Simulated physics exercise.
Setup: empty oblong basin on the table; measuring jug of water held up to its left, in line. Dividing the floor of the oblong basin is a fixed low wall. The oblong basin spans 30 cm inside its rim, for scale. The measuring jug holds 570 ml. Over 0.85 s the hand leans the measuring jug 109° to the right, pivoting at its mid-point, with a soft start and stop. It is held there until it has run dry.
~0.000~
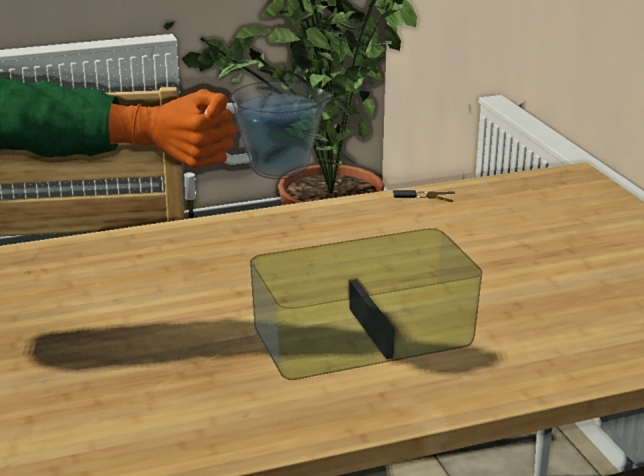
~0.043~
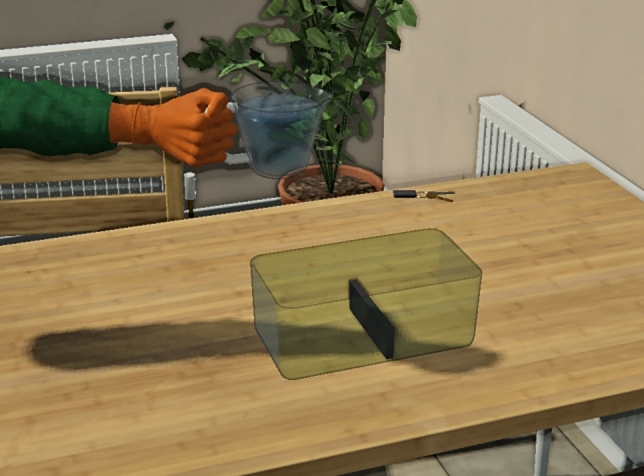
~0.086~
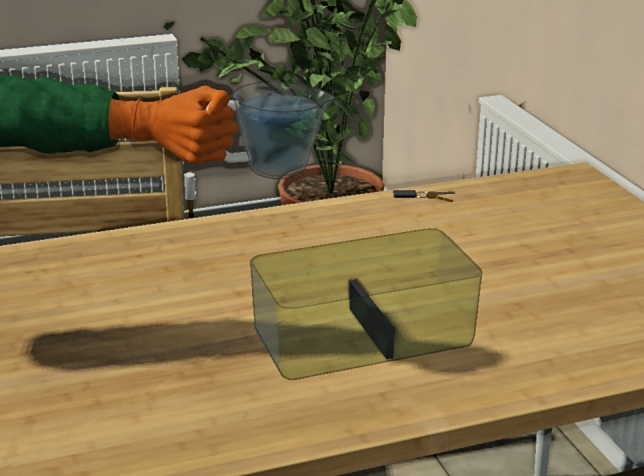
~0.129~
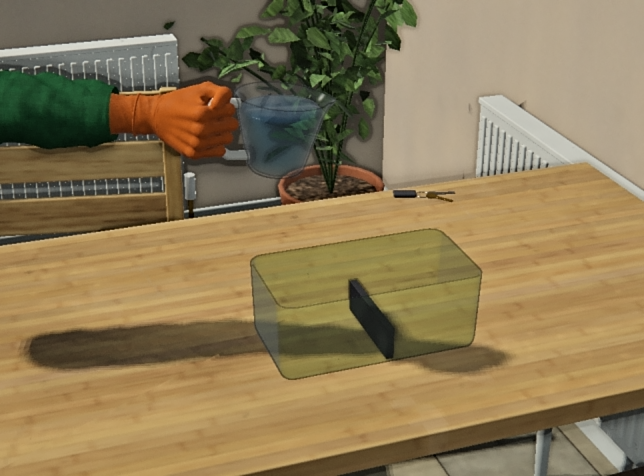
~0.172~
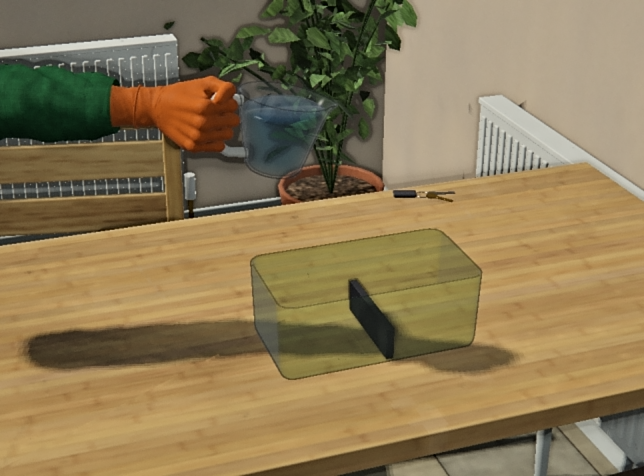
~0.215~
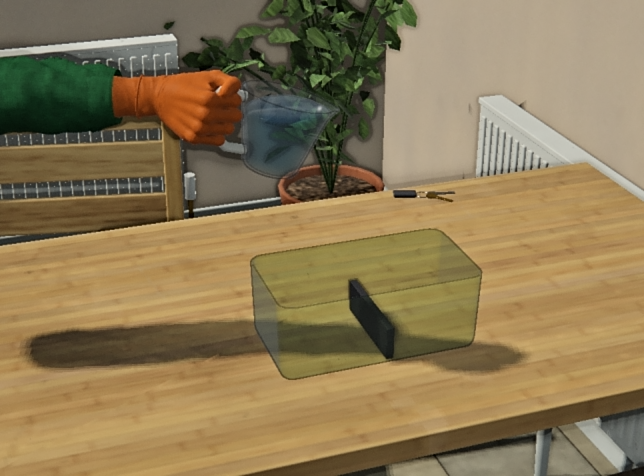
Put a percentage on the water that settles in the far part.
Roughly 58 per cent ends up there.
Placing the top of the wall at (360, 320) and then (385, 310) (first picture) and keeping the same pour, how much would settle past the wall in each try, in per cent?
I'd say 75 percent on the first go, 30 percent on the next.
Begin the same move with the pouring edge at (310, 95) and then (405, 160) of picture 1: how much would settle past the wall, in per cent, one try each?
20 per cent first, 85 per cent second.
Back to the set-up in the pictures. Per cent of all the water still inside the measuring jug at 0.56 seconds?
About 52 percent.
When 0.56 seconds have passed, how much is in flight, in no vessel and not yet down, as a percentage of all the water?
40 %.
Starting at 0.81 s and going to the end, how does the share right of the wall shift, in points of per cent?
Result: An increase, close to 3.
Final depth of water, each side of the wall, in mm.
10 mm left, 16 mm right.
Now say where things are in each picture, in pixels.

* * * *

▶ _REQUIRED WORK_
Produce an exact copy of each line of data, skipping embedded images.

▶ _TASK ANSWER_
Simulated physics exercise.
Setup: empty oblong basin on the table; measuring jug of water held up to its left, in line. Dividing the floor of the oblong basin is a fixed low wall. The oblong basin spans 30 cm inside its rim, for scale. The measuring jug holds 570 ml. Over 0.85 s the hand leans the measuring jug 109° to the right, pivoting at its mid-point, with a soft start and stop. It is held there until it has run dry.
~0.000~
~0.043~
~0.086~
~0.129~
~0.172~
~0.215~
Put a percentage on the water that settles in the far part.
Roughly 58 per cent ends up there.
Placing the top of the wall at (360, 320) and then (385, 310) (first picture) and keeping the same pour, how much would settle past the wall in each try, in per cent?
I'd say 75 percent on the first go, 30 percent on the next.
Begin the same move with the pouring edge at (310, 95) and then (405, 160) of picture 1: how much would settle past the wall, in per cent, one try each?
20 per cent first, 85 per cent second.
Back to the set-up in the pictures. Per cent of all the water still inside the measuring jug at 0.56 seconds?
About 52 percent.
When 0.56 seconds have passed, how much is in flight, in no vessel and not yet down, as a percentage of all the water?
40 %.
Starting at 0.81 s and going to the end, how does the share right of the wall shift, in points of per cent?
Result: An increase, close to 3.
Final depth of water, each side of the wall, in mm.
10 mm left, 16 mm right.
Now say where things are in each picture, in pixels.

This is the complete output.